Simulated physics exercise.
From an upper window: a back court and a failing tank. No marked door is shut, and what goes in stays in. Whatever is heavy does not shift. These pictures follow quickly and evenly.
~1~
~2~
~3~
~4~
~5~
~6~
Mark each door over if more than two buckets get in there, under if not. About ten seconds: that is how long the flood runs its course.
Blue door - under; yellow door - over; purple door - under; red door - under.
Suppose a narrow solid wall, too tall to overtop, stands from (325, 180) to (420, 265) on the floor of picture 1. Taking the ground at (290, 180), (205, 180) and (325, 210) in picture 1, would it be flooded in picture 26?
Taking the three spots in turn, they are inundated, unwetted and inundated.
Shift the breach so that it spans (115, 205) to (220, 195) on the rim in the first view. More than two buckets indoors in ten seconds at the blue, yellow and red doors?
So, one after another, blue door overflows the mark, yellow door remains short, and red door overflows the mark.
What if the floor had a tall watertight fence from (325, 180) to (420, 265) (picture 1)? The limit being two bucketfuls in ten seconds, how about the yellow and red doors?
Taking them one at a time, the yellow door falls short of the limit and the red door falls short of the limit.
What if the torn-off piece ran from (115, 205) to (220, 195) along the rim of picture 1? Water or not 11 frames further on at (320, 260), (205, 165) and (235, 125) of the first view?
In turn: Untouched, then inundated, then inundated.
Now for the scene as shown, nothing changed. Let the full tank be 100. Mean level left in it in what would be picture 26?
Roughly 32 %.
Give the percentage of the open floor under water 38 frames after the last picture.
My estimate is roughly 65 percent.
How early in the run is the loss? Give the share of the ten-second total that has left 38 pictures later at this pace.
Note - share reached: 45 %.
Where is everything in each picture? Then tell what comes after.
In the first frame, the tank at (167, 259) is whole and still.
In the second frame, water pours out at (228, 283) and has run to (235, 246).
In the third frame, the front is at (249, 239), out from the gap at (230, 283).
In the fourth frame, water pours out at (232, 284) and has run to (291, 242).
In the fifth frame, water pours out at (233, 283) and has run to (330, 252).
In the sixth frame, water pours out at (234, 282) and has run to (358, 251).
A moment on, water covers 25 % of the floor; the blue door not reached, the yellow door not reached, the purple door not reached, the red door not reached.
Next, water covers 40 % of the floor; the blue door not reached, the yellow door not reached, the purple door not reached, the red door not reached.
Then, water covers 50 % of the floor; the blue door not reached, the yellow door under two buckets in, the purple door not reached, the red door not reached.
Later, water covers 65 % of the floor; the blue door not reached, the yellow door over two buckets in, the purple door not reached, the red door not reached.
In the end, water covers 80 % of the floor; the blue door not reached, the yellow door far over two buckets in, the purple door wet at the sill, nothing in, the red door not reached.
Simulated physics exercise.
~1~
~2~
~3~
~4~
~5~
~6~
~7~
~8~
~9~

* _Stated exercise_: Repeat the data precisely, reproducing every entry.

* _Reply_:
Simulated physics exercise.
From an upper window: a back court and a failing tank. No marked door is shut, and what goes in stays in. Whatever is heavy does not shift. These pictures follow quickly and evenly.
~1~
~2~
~3~
~4~
~5~
~6~
Mark each door over if more than two buckets get in there, under if not. About ten seconds: that is how long the flood runs its course.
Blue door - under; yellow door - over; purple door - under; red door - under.
Suppose a narrow solid wall, too tall to overtop, stands from (325, 180) to (420, 265) on the floor of picture 1. Taking the ground at (290, 180), (205, 180) and (325, 210) in picture 1, would it be flooded in picture 26?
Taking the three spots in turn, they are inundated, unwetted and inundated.
Shift the breach so that it spans (115, 205) to (220, 195) on the rim in the first view. More than two buckets indoors in ten seconds at the blue, yellow and red doors?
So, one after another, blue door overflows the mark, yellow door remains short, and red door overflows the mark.
What if the floor had a tall watertight fence from (325, 180) to (420, 265) (picture 1)? The limit being two bucketfuls in ten seconds, how about the yellow and red doors?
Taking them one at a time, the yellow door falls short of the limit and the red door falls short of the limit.
What if the torn-off piece ran from (115, 205) to (220, 195) along the rim of picture 1? Water or not 11 frames further on at (320, 260), (205, 165) and (235, 125) of the first view?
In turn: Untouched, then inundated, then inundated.
Now for the scene as shown, nothing changed. Let the full tank be 100. Mean level left in it in what would be picture 26?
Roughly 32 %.
Give the percentage of the open floor under water 38 frames after the last picture.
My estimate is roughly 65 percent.
How early in the run is the loss? Give the share of the ten-second total that has left 38 pictures later at this pace.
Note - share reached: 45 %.
Where is everything in each picture? Then tell what comes after.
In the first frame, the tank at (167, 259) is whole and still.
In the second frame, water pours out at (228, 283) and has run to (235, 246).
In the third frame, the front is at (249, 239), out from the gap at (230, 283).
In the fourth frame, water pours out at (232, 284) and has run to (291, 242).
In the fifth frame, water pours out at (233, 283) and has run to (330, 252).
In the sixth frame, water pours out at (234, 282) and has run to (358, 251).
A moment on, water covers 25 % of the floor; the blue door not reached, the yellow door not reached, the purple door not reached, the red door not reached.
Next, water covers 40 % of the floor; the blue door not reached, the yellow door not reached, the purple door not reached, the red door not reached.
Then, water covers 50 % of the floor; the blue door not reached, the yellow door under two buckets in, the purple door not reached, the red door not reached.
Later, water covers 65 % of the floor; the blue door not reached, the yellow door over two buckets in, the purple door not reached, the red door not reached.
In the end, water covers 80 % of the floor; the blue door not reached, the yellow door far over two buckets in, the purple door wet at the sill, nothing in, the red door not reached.
Simulated physics exercise.
~1~
~2~
~3~
~4~
~5~
~6~
~7~
~8~
~9~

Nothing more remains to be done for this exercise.